*Exercise materials*:

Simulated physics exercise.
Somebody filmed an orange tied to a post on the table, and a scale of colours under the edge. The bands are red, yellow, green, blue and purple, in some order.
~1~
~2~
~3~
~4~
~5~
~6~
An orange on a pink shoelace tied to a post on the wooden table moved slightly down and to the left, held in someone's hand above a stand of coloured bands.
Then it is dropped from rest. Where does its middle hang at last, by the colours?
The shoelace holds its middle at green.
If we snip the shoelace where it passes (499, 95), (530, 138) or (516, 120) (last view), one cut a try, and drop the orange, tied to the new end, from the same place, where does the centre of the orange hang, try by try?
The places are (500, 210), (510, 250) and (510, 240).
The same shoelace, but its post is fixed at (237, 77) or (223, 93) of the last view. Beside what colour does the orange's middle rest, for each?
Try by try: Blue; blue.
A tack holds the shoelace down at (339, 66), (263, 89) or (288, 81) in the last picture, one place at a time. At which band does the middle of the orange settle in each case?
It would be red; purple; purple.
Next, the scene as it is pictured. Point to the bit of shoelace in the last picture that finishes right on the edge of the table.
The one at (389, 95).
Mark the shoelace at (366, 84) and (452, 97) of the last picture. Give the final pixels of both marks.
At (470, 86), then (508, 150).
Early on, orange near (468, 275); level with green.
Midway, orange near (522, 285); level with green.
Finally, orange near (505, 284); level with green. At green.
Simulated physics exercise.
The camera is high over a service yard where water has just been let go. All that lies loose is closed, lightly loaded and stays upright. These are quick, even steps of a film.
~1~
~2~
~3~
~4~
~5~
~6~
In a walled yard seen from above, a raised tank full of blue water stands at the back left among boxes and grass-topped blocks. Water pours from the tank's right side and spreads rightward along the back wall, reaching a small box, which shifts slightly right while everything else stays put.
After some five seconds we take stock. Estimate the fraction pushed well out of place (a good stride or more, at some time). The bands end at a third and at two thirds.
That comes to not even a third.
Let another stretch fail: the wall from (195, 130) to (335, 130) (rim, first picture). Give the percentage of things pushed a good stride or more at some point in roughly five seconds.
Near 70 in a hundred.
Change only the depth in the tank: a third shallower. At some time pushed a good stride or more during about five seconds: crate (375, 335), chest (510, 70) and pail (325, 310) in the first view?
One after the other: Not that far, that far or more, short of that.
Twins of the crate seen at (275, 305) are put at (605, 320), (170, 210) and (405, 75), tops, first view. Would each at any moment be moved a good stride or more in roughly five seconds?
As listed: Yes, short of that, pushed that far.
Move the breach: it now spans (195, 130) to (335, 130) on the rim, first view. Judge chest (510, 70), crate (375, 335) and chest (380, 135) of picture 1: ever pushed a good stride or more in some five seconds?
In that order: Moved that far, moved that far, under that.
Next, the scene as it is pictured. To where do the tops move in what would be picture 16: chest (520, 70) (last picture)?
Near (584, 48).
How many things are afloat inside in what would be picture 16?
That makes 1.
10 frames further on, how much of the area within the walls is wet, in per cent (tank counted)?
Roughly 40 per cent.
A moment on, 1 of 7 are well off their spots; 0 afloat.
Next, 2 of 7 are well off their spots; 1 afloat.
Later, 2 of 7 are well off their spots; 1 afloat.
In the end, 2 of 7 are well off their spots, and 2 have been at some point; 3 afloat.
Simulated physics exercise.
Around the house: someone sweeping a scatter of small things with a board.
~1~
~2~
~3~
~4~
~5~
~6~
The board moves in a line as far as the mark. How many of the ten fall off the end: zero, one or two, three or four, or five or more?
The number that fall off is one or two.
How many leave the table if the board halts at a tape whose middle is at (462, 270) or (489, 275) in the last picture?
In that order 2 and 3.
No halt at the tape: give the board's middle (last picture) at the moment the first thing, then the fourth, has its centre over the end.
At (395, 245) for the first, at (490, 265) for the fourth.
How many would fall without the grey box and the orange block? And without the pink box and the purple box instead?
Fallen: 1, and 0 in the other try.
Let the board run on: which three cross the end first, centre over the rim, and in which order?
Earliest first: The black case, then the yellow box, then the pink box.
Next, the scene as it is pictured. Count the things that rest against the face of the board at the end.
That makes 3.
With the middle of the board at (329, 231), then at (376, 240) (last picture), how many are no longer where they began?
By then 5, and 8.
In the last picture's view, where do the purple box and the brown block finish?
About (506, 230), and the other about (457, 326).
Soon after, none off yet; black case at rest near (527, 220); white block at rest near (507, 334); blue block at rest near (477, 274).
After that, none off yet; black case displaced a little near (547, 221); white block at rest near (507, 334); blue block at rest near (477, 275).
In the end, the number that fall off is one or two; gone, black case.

*Instructions for the task*:
Go through the records and print each one exactly.

*Finished answer*:
Simulated physics exercise.
Somebody filmed an orange tied to a post on the table, and a scale of colours under the edge. The bands are red, yellow, green, blue and purple, in some order.
~1~
~2~
~3~
~4~
~5~
~6~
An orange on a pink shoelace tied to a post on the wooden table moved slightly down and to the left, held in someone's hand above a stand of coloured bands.
Then it is dropped from rest. Where does its middle hang at last, by the colours?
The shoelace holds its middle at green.
If we snip the shoelace where it passes (499, 95), (530, 138) or (516, 120) (last view), one cut a try, and drop the orange, tied to the new end, from the same place, where does the centre of the orange hang, try by try?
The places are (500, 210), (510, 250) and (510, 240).
The same shoelace, but its post is fixed at (237, 77) or (223, 93) of the last view. Beside what colour does the orange's middle rest, for each?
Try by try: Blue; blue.
A tack holds the shoelace down at (339, 66), (263, 89) or (288, 81) in the last picture, one place at a time. At which band does the middle of the orange settle in each case?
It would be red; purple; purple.
Next, the scene as it is pictured. Point to the bit of shoelace in the last picture that finishes right on the edge of the table.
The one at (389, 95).
Mark the shoelace at (366, 84) and (452, 97) of the last picture. Give the final pixels of both marks.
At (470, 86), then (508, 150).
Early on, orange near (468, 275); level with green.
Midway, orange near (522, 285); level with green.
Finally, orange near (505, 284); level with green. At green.
Simulated physics exercise.
The camera is high over a service yard where water has just been let go. All that lies loose is closed, lightly loaded and stays upright. These are quick, even steps of a film.
~1~
~2~
~3~
~4~
~5~
~6~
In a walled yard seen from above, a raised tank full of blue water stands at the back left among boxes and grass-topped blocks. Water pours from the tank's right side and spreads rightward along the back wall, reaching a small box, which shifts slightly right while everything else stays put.
After some five seconds we take stock. Estimate the fraction pushed well out of place (a good stride or more, at some time). The bands end at a third and at two thirds.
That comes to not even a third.
Let another stretch fail: the wall from (195, 130) to (335, 130) (rim, first picture). Give the percentage of things pushed a good stride or more at some point in roughly five seconds.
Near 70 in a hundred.
Change only the depth in the tank: a third shallower. At some time pushed a good stride or more during about five seconds: crate (375, 335), chest (510, 70) and pail (325, 310) in the first view?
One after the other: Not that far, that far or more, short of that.
Twins of the crate seen at (275, 305) are put at (605, 320), (170, 210) and (405, 75), tops, first view. Would each at any moment be moved a good stride or more in roughly five seconds?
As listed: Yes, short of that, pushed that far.
Move the breach: it now spans (195, 130) to (335, 130) on the rim, first view. Judge chest (510, 70), crate (375, 335) and chest (380, 135) of picture 1: ever pushed a good stride or more in some five seconds?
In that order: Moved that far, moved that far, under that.
Next, the scene as it is pictured. To where do the tops move in what would be picture 16: chest (520, 70) (last picture)?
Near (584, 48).
How many things are afloat inside in what would be picture 16?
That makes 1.
10 frames further on, how much of the area within the walls is wet, in per cent (tank counted)?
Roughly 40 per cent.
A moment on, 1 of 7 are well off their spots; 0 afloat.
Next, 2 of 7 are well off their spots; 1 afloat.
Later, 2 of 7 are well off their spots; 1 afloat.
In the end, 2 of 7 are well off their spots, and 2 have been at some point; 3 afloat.
Simulated physics exercise.
Around the house: someone sweeping a scatter of small things with a board.
~1~
~2~
~3~
~4~
~5~
~6~
The board moves in a line as far as the mark. How many of the ten fall off the end: zero, one or two, three or four, or five or more?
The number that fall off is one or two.
How many leave the table if the board halts at a tape whose middle is at (462, 270) or (489, 275) in the last picture?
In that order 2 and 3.
No halt at the tape: give the board's middle (last picture) at the moment the first thing, then the fourth, has its centre over the end.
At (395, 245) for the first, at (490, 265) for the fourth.
How many would fall without the grey box and the orange block? And without the pink box and the purple box instead?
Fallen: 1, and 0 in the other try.
Let the board run on: which three cross the end first, centre over the rim, and in which order?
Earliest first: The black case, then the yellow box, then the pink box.
Next, the scene as it is pictured. Count the things that rest against the face of the board at the end.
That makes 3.
With the middle of the board at (329, 231), then at (376, 240) (last picture), how many are no longer where they began?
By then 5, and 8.
In the last picture's view, where do the purple box and the brown block finish?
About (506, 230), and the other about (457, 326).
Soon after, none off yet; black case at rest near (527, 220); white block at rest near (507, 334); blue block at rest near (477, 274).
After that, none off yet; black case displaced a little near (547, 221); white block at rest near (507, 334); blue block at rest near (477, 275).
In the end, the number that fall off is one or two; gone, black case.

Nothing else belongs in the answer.